Extracted data entries:
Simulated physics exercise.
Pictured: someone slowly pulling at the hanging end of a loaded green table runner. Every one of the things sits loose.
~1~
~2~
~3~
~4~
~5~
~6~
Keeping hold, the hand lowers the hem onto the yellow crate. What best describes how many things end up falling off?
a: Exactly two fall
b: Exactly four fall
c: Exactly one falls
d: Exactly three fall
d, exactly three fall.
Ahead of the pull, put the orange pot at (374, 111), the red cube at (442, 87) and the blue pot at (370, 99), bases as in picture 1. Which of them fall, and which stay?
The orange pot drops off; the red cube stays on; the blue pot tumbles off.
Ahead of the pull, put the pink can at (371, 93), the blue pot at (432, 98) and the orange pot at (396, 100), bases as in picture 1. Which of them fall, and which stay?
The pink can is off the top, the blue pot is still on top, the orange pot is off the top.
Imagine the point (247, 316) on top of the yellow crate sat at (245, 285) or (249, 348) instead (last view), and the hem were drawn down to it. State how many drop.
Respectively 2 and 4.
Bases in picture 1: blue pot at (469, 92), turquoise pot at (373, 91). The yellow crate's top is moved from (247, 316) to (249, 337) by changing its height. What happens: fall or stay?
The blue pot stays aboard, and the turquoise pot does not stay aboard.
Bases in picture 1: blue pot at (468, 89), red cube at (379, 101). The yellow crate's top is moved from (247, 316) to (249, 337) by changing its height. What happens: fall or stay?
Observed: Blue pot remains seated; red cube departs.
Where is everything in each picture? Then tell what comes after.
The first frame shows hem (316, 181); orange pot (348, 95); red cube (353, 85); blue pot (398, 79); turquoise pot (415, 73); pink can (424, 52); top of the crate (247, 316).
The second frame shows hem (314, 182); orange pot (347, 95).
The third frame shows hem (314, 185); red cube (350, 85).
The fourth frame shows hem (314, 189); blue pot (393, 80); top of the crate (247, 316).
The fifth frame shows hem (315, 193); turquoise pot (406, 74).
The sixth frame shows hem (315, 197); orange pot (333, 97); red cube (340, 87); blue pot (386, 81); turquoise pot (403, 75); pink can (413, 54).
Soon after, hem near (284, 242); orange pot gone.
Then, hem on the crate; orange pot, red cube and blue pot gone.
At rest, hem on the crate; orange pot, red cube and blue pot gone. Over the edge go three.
---
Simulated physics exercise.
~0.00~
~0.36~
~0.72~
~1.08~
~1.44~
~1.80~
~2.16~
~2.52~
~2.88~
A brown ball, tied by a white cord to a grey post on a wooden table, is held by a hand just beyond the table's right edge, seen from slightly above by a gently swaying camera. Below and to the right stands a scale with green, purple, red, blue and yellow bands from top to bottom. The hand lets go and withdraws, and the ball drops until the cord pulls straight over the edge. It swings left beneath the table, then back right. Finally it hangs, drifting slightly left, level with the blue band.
==
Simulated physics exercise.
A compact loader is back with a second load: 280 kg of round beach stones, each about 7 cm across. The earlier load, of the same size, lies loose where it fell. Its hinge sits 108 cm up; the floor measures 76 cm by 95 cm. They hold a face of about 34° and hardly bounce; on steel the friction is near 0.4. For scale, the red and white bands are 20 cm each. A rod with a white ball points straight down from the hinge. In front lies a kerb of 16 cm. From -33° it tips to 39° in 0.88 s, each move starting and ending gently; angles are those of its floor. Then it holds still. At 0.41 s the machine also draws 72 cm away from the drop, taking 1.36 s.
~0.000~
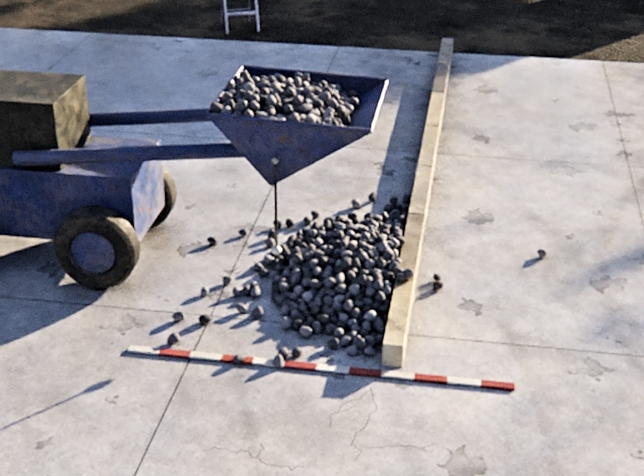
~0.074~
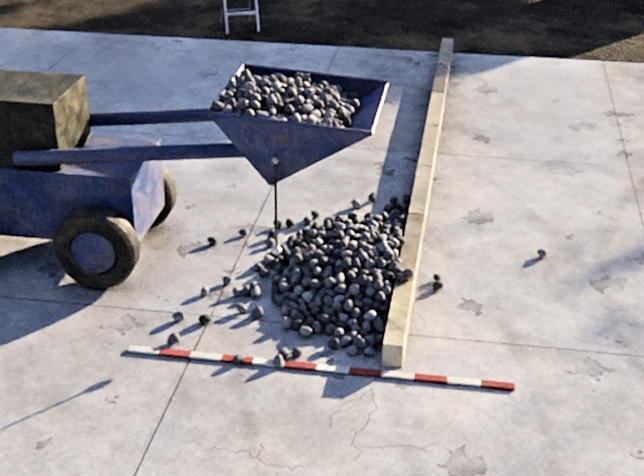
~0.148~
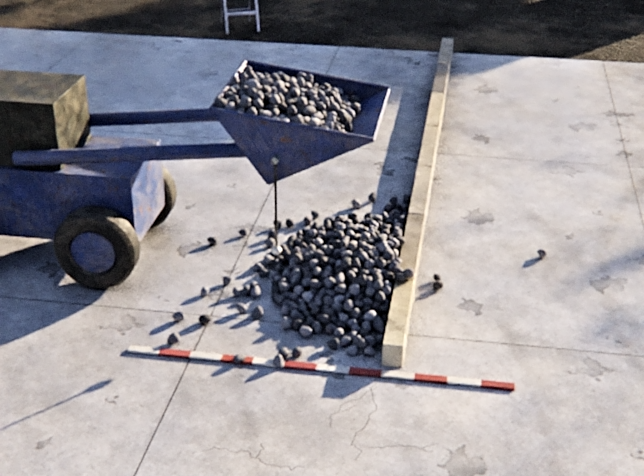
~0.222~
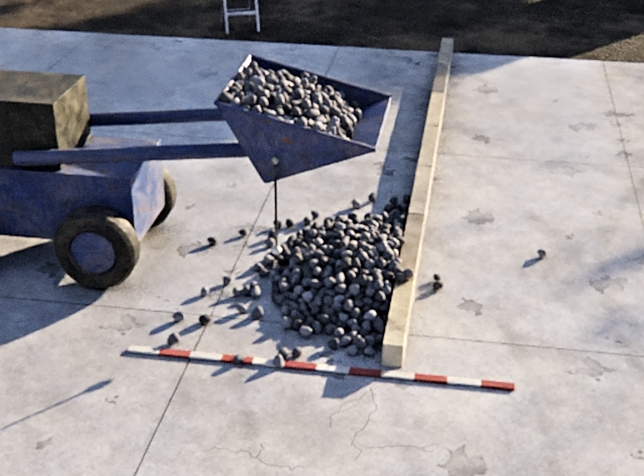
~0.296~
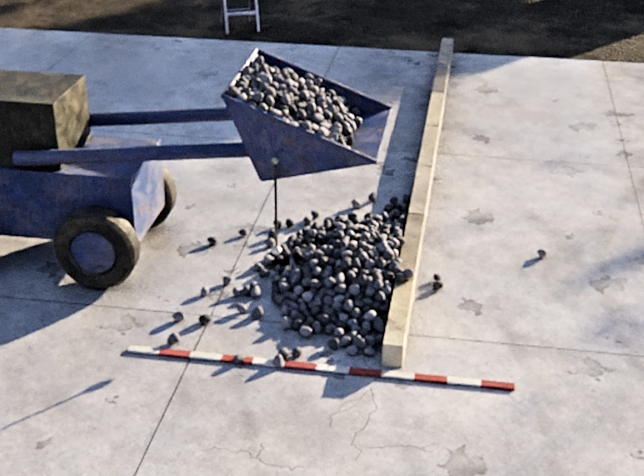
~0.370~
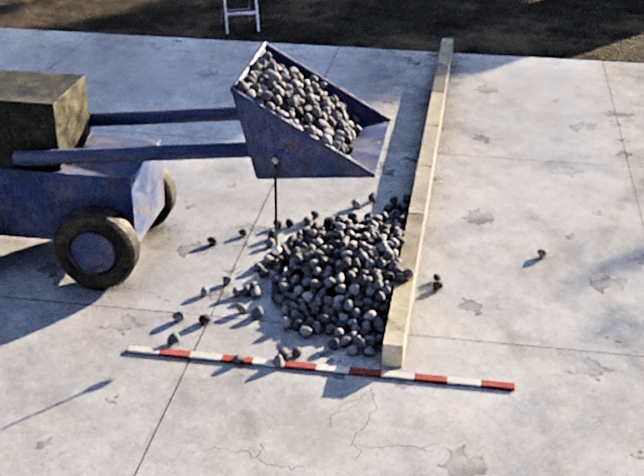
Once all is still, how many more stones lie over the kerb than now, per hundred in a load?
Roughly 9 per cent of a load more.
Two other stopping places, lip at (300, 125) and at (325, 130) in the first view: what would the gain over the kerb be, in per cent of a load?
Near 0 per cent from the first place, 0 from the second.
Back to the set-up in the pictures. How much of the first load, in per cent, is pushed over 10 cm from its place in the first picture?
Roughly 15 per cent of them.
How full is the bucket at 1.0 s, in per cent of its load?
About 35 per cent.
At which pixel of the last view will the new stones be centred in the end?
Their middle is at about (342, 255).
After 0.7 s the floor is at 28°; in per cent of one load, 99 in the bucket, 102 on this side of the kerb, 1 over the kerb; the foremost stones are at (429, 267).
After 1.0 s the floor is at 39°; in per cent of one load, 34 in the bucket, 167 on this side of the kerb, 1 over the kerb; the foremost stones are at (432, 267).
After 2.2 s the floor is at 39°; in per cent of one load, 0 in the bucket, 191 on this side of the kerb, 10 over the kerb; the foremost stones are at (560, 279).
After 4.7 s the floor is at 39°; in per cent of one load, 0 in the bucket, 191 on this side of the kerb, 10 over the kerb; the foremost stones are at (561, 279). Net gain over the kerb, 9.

> Your instructions
Select every line of the material above holding the word "things" and copy it.

> Full solution
Pictured: someone slowly pulling at the hanging end of a loaded green table runner. Every one of the things sits loose.
Keeping hold, the hand lowers the hem onto the yellow crate. What best describes how many things end up falling off?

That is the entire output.